> _DATA PROVIDED_
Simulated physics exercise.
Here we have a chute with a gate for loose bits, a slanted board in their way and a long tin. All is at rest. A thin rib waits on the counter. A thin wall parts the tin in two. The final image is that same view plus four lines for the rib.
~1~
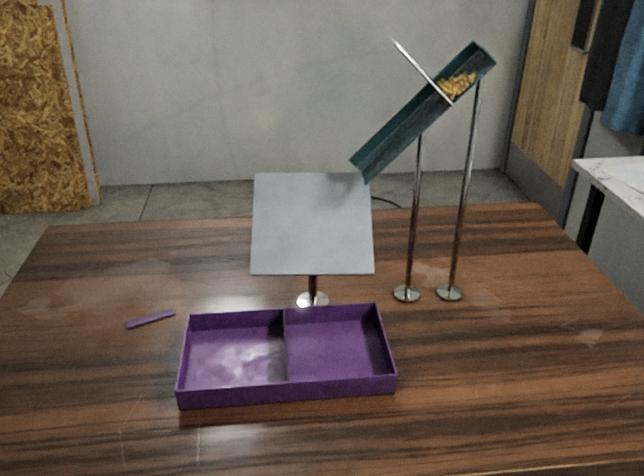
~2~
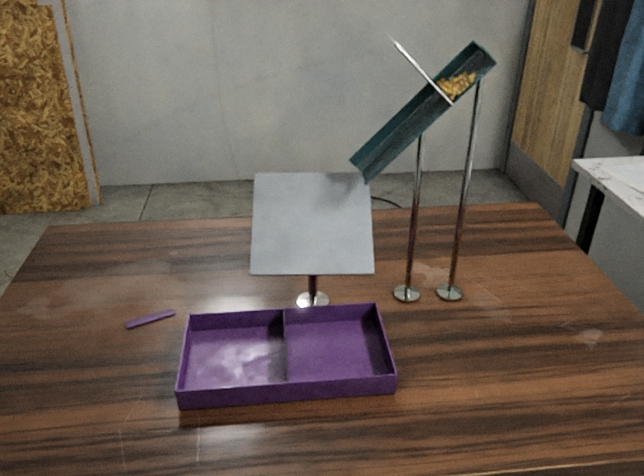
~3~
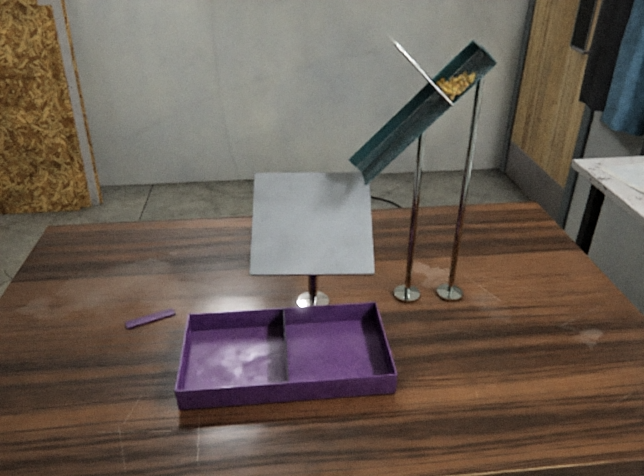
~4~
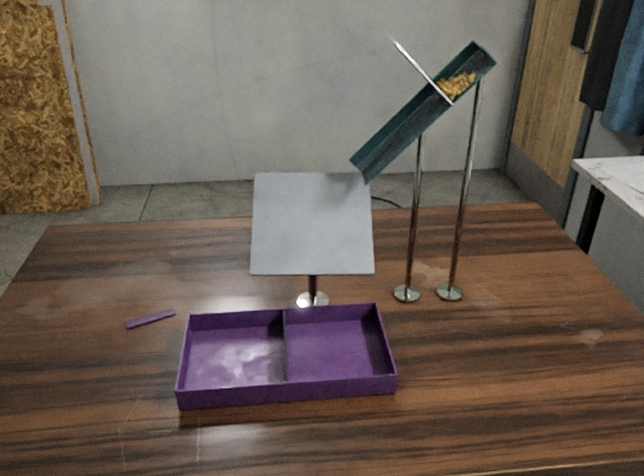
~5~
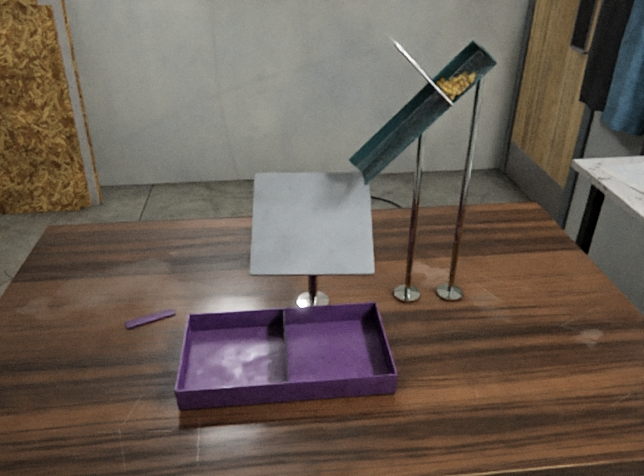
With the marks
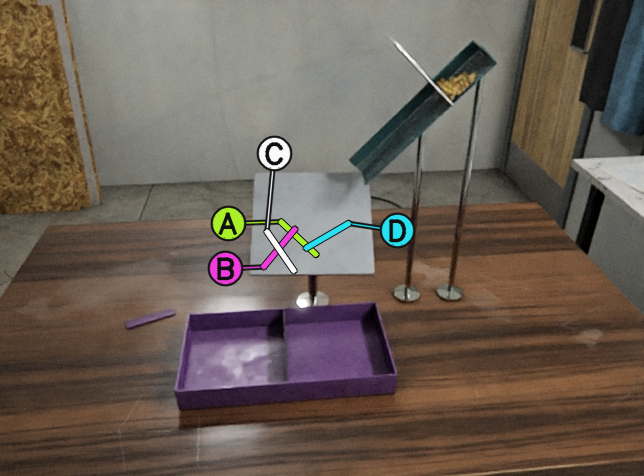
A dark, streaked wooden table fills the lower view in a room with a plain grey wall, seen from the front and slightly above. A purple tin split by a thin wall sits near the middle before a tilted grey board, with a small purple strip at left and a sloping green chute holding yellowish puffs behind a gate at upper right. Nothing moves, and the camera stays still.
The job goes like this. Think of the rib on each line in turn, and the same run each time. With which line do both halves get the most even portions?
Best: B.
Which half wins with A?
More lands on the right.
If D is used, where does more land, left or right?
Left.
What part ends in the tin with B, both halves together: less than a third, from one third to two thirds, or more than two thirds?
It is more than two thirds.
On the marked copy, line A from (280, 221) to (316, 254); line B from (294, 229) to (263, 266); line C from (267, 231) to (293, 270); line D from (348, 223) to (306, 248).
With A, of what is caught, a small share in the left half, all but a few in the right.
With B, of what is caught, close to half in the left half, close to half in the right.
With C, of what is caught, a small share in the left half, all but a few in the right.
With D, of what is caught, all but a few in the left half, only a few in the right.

> _WRITTEN PROBLEM_
Quote each line of the listing exactly, but leave the pictures out.

> _RESULT_
Simulated physics exercise.
Here we have a chute with a gate for loose bits, a slanted board in their way and a long tin. All is at rest. A thin rib waits on the counter. A thin wall parts the tin in two. The final image is that same view plus four lines for the rib.
~1~
~2~
~3~
~4~
~5~
With the marks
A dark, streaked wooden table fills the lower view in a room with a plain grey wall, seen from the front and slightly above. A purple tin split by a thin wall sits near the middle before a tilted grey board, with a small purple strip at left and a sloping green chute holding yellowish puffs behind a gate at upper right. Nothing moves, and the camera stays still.
The job goes like this. Think of the rib on each line in turn, and the same run each time. With which line do both halves get the most even portions?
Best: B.
Which half wins with A?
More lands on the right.
If D is used, where does more land, left or right?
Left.
What part ends in the tin with B, both halves together: less than a third, from one third to two thirds, or more than two thirds?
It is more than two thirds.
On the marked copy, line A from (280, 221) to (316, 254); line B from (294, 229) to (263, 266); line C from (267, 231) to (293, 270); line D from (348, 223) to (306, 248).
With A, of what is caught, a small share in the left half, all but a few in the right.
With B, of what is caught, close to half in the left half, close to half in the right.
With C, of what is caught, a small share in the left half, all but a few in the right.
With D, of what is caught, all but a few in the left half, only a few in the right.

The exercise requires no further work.